Information provided:
☆ ☆ ☆ ☆
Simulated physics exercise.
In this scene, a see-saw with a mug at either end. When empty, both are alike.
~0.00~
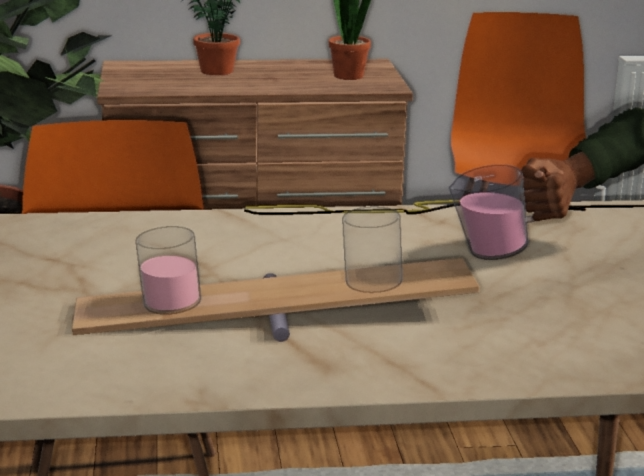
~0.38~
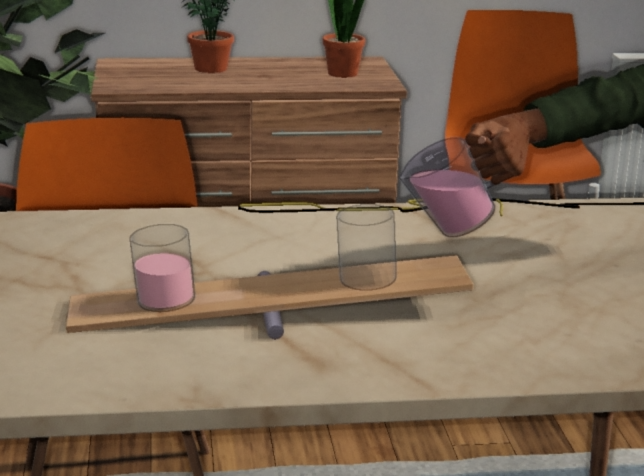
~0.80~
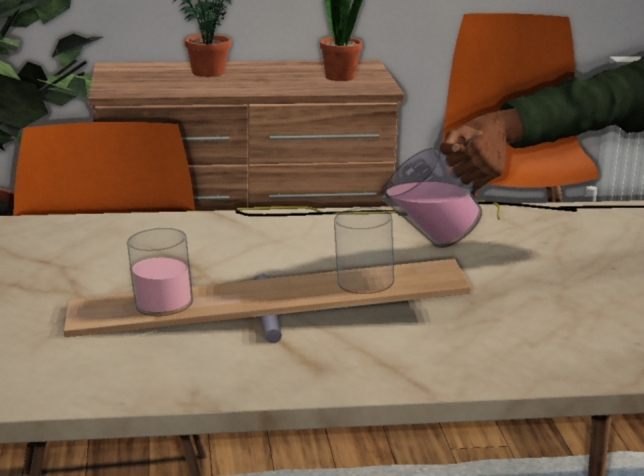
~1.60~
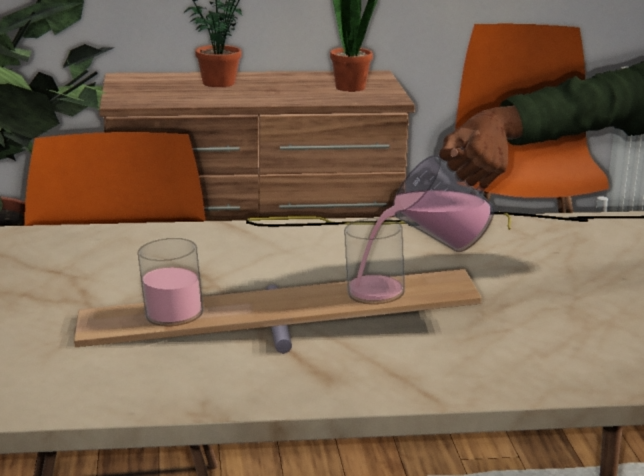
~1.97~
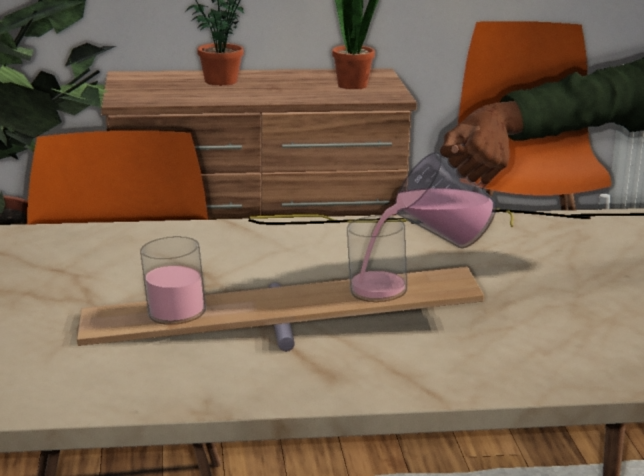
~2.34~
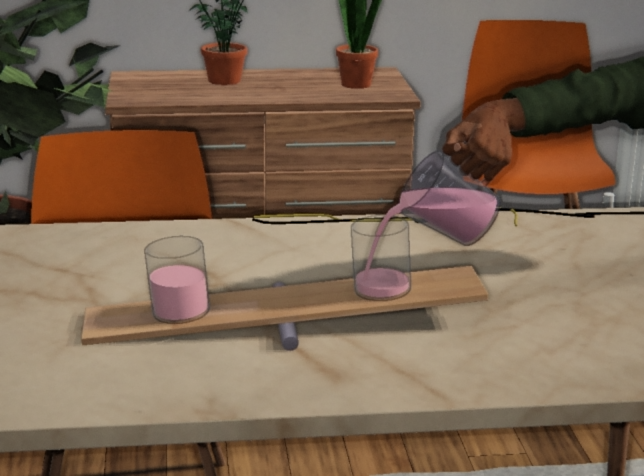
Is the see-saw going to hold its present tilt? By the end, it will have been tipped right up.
No. Flipped.
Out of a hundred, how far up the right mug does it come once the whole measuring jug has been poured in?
80 %.
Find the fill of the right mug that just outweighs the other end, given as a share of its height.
Around 50 per cent of its height.
By 6.1 s, the right mug is about half full; the board leans as before.
By 9.0 s, the right mug is about two thirds full; the board has swung over, and that end is down.
By 11.6 s, the right mug is about three quarters full; the board has swung over, and that end is down.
☆ ☆ ☆ ☆
What is expected:
Repeat the data in full and exactly. Omit pictures.

Expected answer:
Simulated physics exercise.
In this scene, a see-saw with a mug at either end. When empty, both are alike.
~0.00~
~0.38~
~0.80~
~1.60~
~1.97~
~2.34~
Is the see-saw going to hold its present tilt? By the end, it will have been tipped right up.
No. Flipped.
Out of a hundred, how far up the right mug does it come once the whole measuring jug has been poured in?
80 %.
Find the fill of the right mug that just outweighs the other end, given as a share of its height.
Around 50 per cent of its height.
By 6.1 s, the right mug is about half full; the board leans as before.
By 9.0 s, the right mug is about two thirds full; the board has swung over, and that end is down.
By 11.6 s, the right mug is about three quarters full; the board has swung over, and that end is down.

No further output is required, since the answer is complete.